Directions for this task —
Check each line of the material below, and copy it if it holds the string "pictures".

──────── Recorded data ────────

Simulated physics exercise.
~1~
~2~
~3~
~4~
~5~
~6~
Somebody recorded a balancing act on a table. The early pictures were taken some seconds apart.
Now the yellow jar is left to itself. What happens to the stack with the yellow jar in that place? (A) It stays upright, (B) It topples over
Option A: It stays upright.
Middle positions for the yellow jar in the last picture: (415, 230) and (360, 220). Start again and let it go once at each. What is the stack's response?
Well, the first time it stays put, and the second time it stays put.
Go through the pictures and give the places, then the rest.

────────

Answer to the task —
Somebody recorded a balancing act on a table. The early pictures were taken some seconds apart.
Go through the pictures and give the places, then the rest.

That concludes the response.